**What this task involves**
All lines from the line containing "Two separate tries" up to and including the last line of the listing below should be echoed exactly; no other lines belong in the response.

━━━ Data extract ━━━

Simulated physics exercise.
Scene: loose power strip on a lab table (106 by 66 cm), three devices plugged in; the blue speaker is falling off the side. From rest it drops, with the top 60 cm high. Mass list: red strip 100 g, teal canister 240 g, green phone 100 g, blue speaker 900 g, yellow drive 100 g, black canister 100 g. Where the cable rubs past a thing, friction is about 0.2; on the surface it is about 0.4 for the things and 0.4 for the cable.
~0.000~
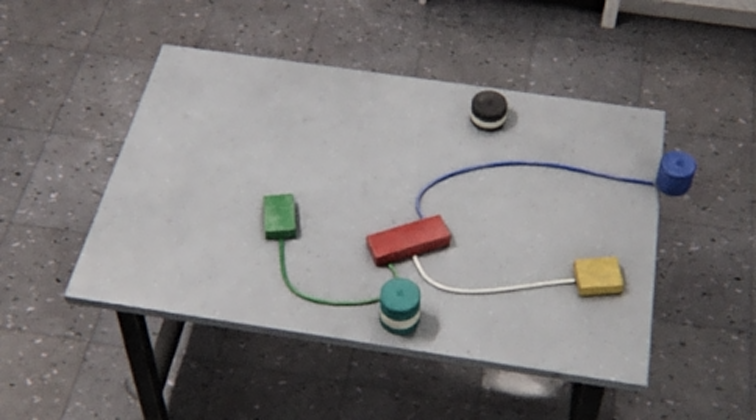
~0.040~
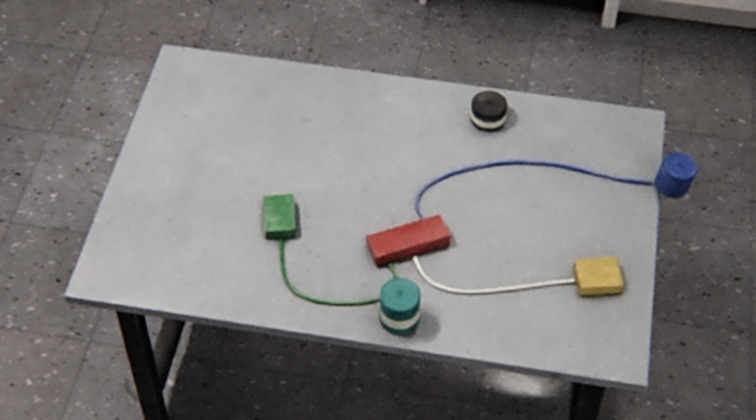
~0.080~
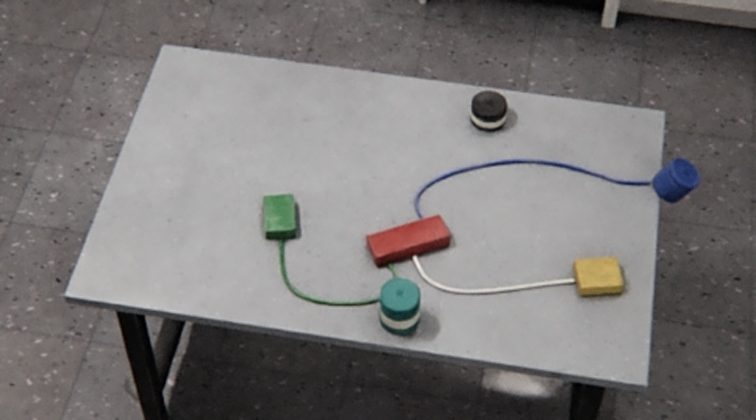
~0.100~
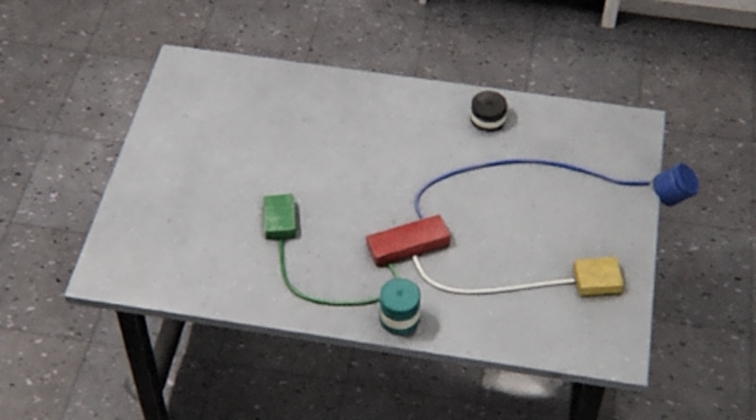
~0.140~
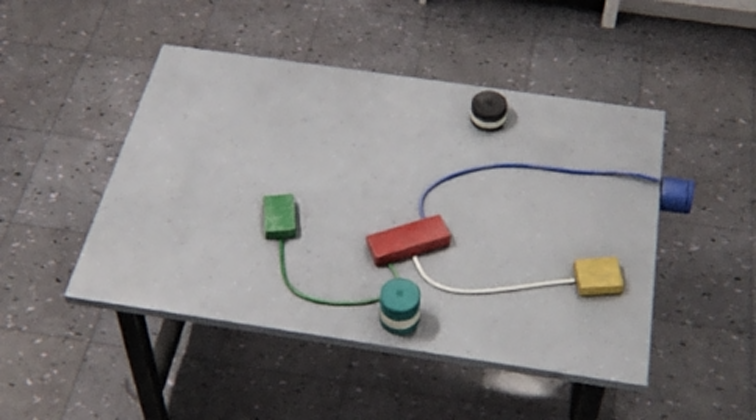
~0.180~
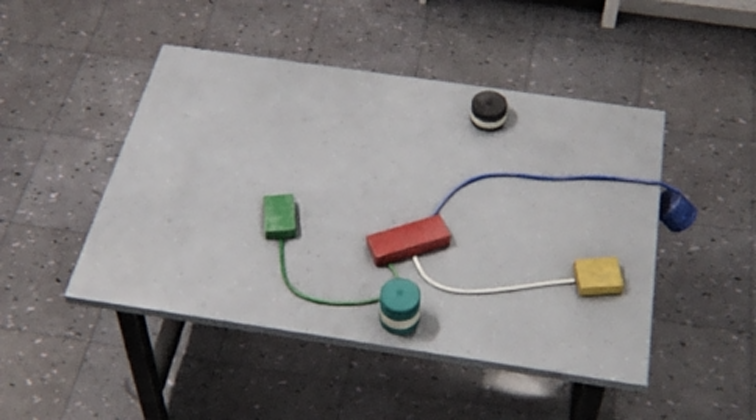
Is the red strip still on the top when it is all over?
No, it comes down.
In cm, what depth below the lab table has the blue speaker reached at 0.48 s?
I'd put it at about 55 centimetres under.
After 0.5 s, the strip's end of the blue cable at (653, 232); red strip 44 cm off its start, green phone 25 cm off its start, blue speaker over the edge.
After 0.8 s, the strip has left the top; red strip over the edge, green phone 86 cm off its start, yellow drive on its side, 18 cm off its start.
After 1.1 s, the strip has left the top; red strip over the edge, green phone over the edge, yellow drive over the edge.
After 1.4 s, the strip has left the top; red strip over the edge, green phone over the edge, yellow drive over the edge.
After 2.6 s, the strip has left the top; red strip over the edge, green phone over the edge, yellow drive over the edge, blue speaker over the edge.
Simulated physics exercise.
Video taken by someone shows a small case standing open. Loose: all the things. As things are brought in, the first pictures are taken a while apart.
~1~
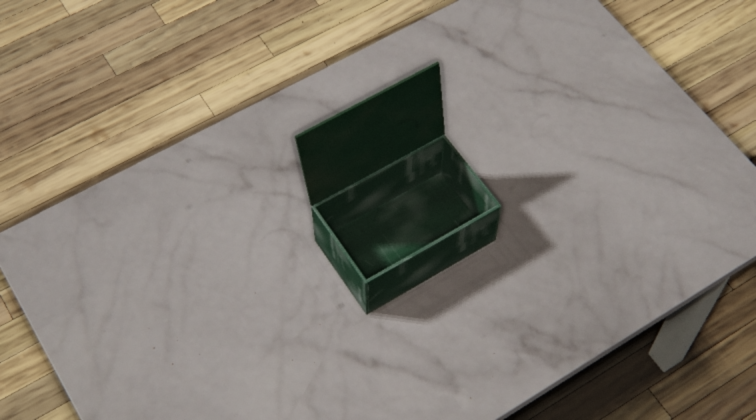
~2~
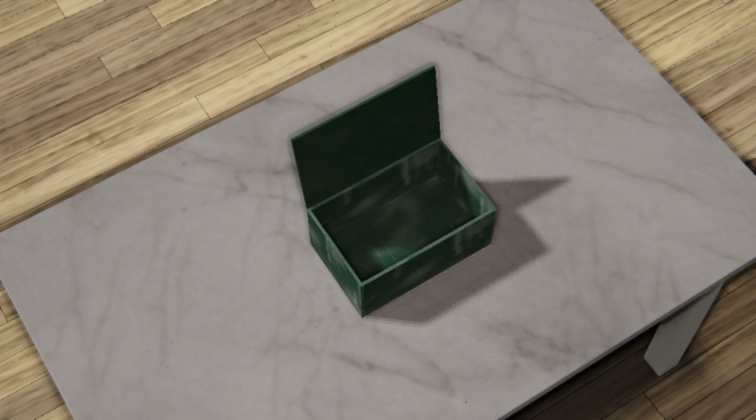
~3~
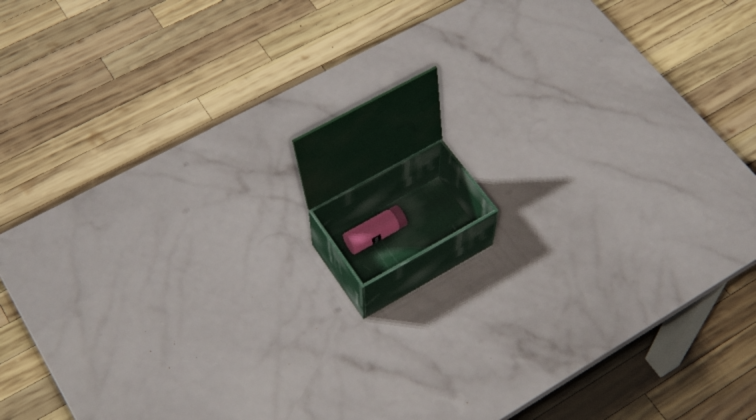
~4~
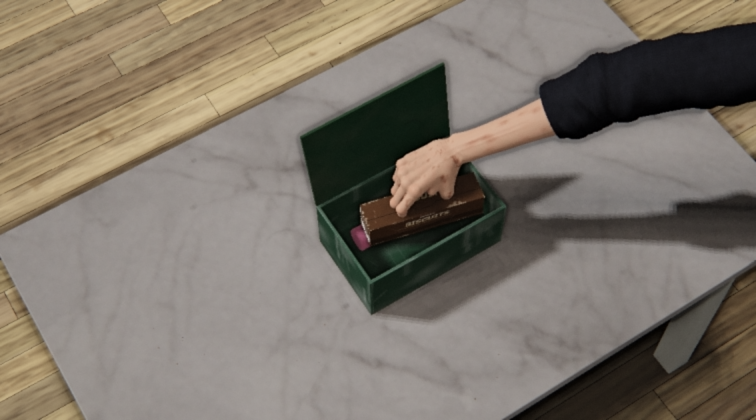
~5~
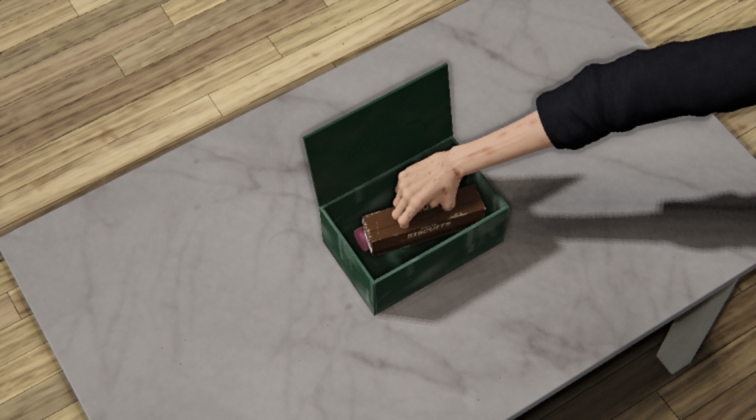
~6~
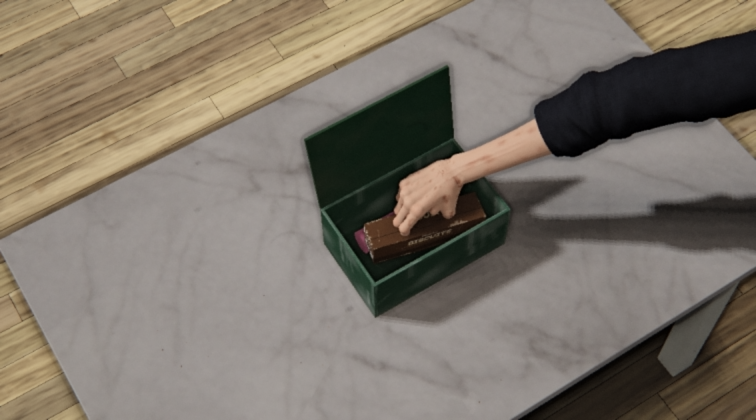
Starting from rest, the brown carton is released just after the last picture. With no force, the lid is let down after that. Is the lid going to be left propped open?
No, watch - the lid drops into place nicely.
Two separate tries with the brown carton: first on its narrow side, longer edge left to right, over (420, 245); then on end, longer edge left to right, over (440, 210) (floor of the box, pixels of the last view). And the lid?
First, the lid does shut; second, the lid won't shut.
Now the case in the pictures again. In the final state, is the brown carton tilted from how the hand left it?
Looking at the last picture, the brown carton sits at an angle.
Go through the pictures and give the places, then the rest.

━━━

**Solution for this problem**
Two separate tries with the brown carton: first on its narrow side, longer edge left to right, over (420, 245); then on end, longer edge left to right, over (440, 210) (floor of the box, pixels of the last view). And the lid?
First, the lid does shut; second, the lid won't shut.
Now the case in the pictures again. In the final state, is the brown carton tilted from how the hand left it?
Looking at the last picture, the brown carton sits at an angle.
Go through the pictures and give the places, then the rest.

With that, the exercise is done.